(Challenge)
Please transcribe the data that follows without the pictures, keeping every word the same.

(Source material)
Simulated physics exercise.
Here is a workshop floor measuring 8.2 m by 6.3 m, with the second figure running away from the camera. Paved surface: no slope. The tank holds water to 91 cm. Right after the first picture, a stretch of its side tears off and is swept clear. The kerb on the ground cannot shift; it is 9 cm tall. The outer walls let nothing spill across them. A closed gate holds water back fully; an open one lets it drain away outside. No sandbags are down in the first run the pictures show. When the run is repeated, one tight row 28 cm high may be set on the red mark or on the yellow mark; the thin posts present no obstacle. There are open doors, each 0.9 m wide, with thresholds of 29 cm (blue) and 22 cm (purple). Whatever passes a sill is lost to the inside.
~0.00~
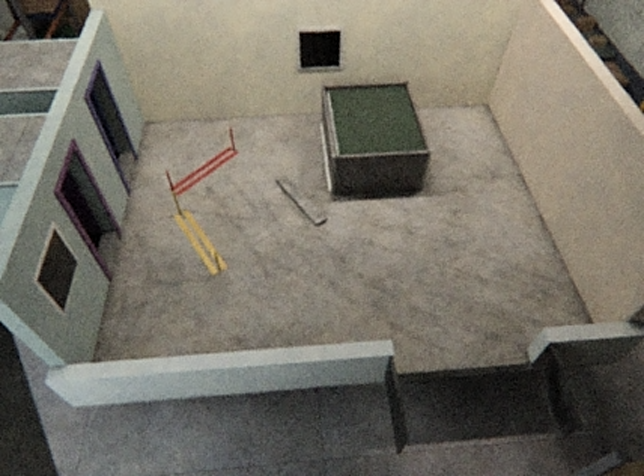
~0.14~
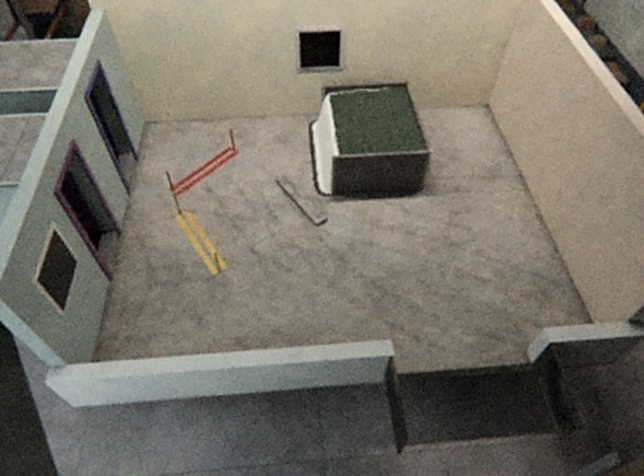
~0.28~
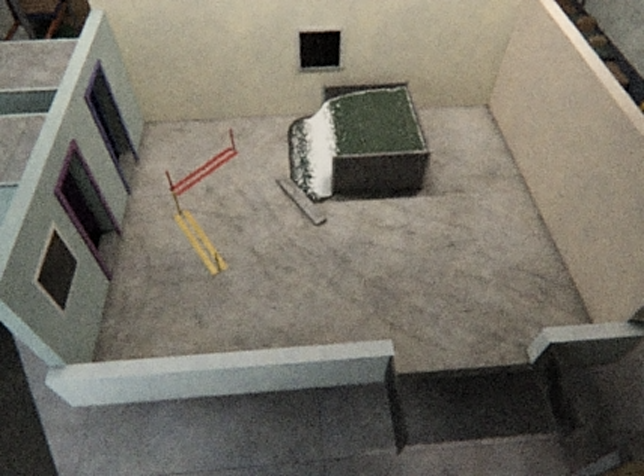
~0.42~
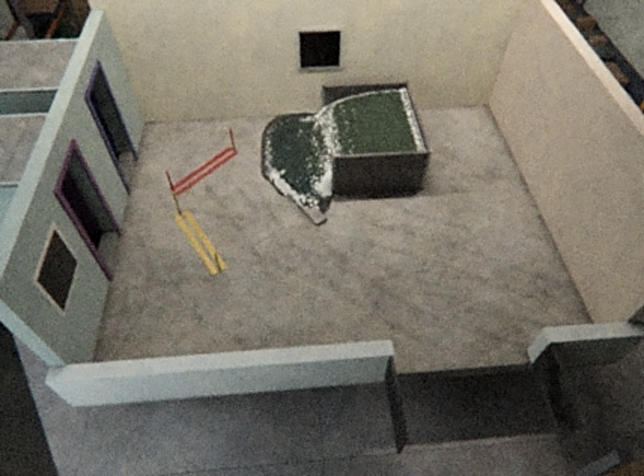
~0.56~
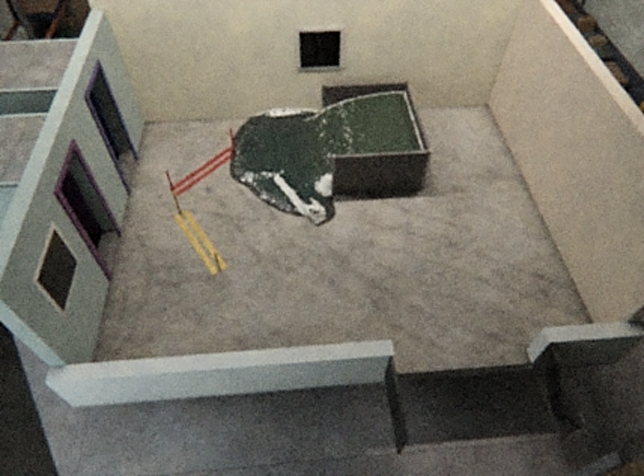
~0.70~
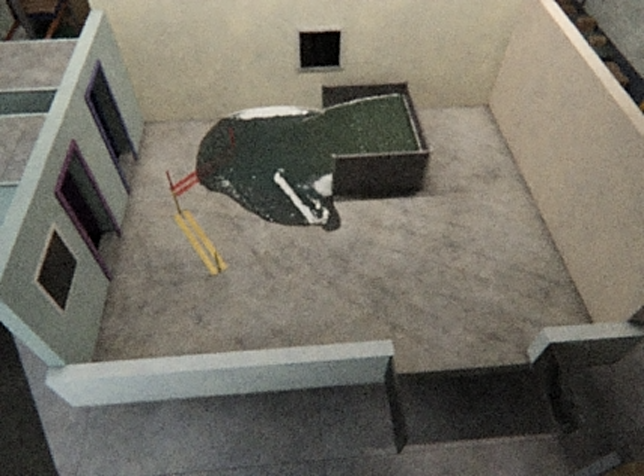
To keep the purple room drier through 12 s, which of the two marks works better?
The yellow mark works better.
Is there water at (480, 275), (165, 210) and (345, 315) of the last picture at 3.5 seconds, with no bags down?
Respectively: Clear, covered and clear.
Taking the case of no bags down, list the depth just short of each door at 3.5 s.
Blue 26 cm, purple 18 cm.
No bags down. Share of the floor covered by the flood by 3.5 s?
50 %.
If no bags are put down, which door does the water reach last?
After all the others, the purple door.
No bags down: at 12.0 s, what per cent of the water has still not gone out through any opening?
About 90 per cent.
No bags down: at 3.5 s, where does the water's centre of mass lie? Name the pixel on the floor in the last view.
(220, 192).
After 1.4 s water covers 35 % of the floor and is deepest (54 cm) near (144, 127) in the run without bags; in at the purple door, 0 L with no bags, 0 L with the row on red, 0 L on yellow.
After 2.2 s water covers 45 % of the floor and is deepest (56 cm) near (152, 127) in the run without bags; in at the purple door, 0 L with no bags, 28 L with the row on red, 0 L on yellow.
After 3.5 s water covers 50 % of the floor and is deepest (34 cm) near (91, 373) in the run without bags; in at the purple door, 2 L with no bags, 62 L with the row on red, 0 L on yellow.
After 7.0 s water covers 80 % of the floor and is deepest (18 cm) near (573, 296) in the run without bags; in at the purple door, 3 L with no bags, 64 L with the row on red, 0 L on yellow.
After 12.0 s water covers 100 % of the floor and is deepest (14 cm) near (406, 119) in the run without bags; in at the purple door, 3 L with no bags, 64 L with the row on red, 0 L on yellow.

(In response)
Simulated physics exercise.
Here is a workshop floor measuring 8.2 m by 6.3 m, with the second figure running away from the camera. Paved surface: no slope. The tank holds water to 91 cm. Right after the first picture, a stretch of its side tears off and is swept clear. The kerb on the ground cannot shift; it is 9 cm tall. The outer walls let nothing spill across them. A closed gate holds water back fully; an open one lets it drain away outside. No sandbags are down in the first run the pictures show. When the run is repeated, one tight row 28 cm high may be set on the red mark or on the yellow mark; the thin posts present no obstacle. There are open doors, each 0.9 m wide, with thresholds of 29 cm (blue) and 22 cm (purple). Whatever passes a sill is lost to the inside.
~0.00~
~0.14~
~0.28~
~0.42~
~0.56~
~0.70~
To keep the purple room drier through 12 s, which of the two marks works better?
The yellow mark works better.
Is there water at (480, 275), (165, 210) and (345, 315) of the last picture at 3.5 seconds, with no bags down?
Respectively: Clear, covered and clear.
Taking the case of no bags down, list the depth just short of each door at 3.5 s.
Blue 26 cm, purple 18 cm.
No bags down. Share of the floor covered by the flood by 3.5 s?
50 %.
If no bags are put down, which door does the water reach last?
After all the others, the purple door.
No bags down: at 12.0 s, what per cent of the water has still not gone out through any opening?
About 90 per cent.
No bags down: at 3.5 s, where does the water's centre of mass lie? Name the pixel on the floor in the last view.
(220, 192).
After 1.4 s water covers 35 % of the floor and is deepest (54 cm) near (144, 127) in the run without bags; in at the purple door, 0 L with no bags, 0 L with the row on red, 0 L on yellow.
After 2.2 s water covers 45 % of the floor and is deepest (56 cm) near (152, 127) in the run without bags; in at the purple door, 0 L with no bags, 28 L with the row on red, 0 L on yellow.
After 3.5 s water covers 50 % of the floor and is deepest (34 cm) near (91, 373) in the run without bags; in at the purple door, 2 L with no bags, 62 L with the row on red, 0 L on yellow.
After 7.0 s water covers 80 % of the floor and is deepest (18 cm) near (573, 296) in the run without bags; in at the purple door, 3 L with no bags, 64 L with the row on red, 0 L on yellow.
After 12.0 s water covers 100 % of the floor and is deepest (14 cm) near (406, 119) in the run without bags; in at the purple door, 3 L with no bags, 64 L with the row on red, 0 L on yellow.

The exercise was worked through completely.